** TASK DESCRIPTION **
Write each line exactly, from the line that holds "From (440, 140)" through the final line of the material, and no other line.

** MATERIAL **
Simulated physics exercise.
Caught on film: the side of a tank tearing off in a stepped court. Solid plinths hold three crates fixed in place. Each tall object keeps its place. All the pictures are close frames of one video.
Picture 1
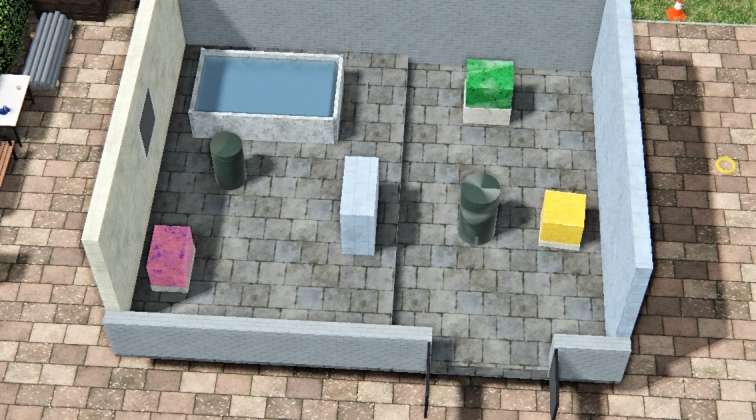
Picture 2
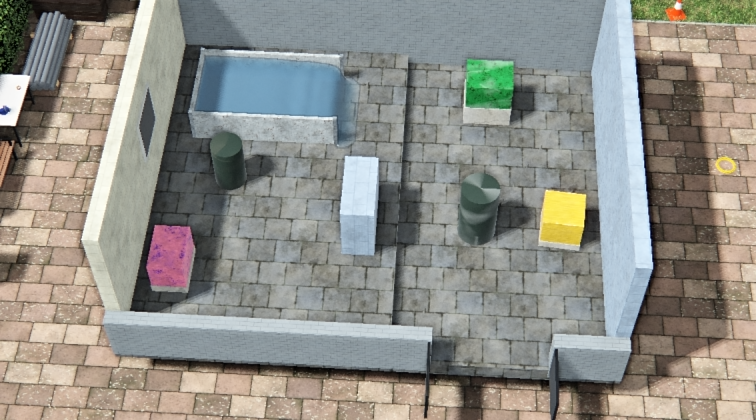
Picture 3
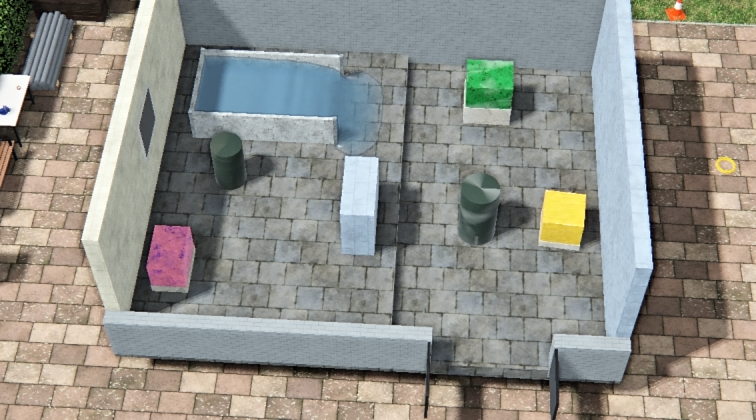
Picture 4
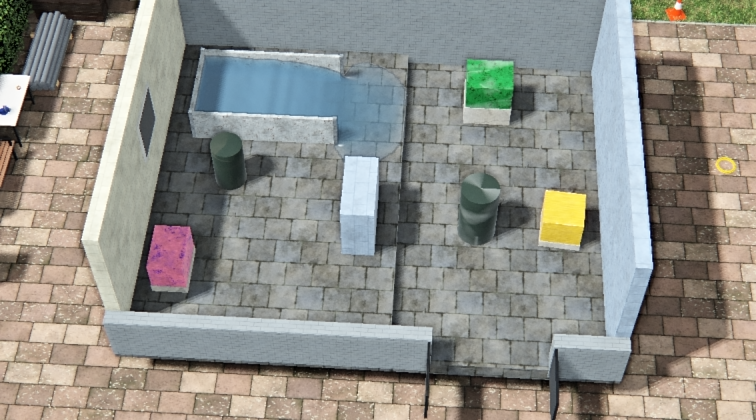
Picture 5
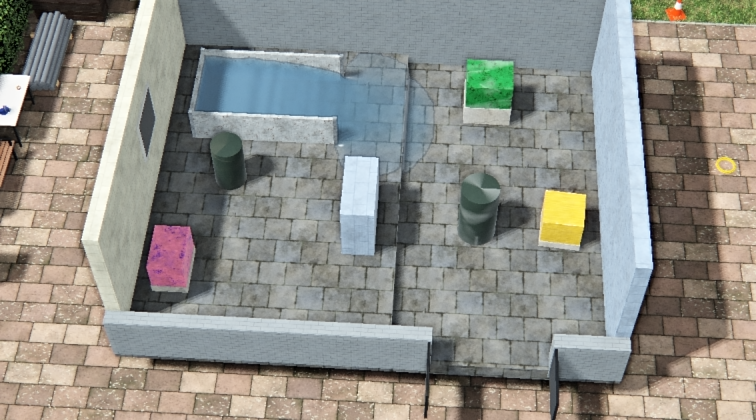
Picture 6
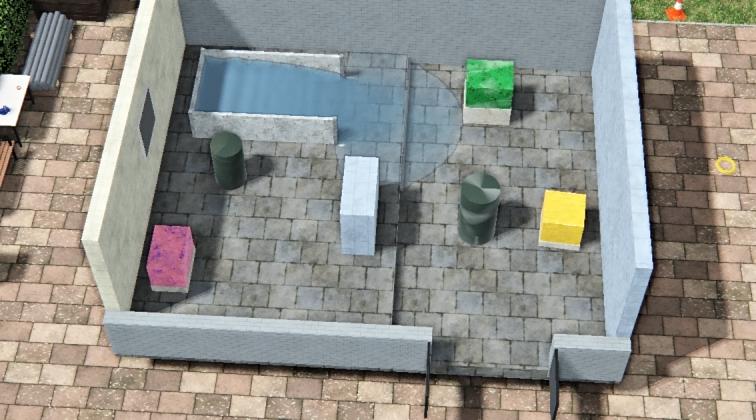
In a walled, paved court, the right side of a water-filled tank gave way, and water poured out, spreading rightward across the stones past the pale block and toward the green box.
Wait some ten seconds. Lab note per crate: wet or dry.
In the end the yellow crate has water on it afterwards. The green crate has no water on it afterwards. The pink crate has no water on it afterwards.
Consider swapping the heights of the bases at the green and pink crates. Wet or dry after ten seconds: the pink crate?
Outcome for pink: It is left untouched.
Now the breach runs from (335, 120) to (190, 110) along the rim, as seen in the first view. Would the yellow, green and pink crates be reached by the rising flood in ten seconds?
Going through them, the yellow is never reached, the green is never reached and the pink gets reached.
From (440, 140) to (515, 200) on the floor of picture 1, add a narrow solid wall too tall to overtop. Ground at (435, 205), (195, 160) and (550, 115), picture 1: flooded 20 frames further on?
As listed: Awash, dry, awash.
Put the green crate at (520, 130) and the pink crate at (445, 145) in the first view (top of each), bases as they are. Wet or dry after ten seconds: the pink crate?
The pink crate simply gets reached.
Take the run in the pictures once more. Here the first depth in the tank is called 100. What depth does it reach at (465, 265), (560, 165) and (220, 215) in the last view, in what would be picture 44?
About 4, 18 and 0 percent, in that order.
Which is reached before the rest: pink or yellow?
That's the yellow-painted one.
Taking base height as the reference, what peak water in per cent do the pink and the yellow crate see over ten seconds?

** THE COMPLETED TASK **
From (440, 140) to (515, 200) on the floor of picture 1, add a narrow solid wall too tall to overtop. Ground at (435, 205), (195, 160) and (550, 115), picture 1: flooded 20 frames further on?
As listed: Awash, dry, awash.
Put the green crate at (520, 130) and the pink crate at (445, 145) in the first view (top of each), bases as they are. Wet or dry after ten seconds: the pink crate?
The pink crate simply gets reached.
Take the run in the pictures once more. Here the first depth in the tank is called 100. What depth does it reach at (465, 265), (560, 165) and (220, 215) in the last view, in what would be picture 44?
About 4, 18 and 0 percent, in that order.
Which is reached before the rest: pink or yellow?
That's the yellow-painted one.
Taking base height as the reference, what peak water in per cent do the pink and the yellow crate see over ten seconds?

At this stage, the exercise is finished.